# Work required
Output the data below in full, character for character.

# Recorded information
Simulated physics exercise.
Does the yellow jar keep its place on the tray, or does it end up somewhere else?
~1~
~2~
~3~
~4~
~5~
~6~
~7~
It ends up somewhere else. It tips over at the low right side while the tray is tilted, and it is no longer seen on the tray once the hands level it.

# Problem solution
Simulated physics exercise.
Does the yellow jar keep its place on the tray, or does it end up somewhere else?
~1~
~2~
~3~
~4~
~5~
~6~
~7~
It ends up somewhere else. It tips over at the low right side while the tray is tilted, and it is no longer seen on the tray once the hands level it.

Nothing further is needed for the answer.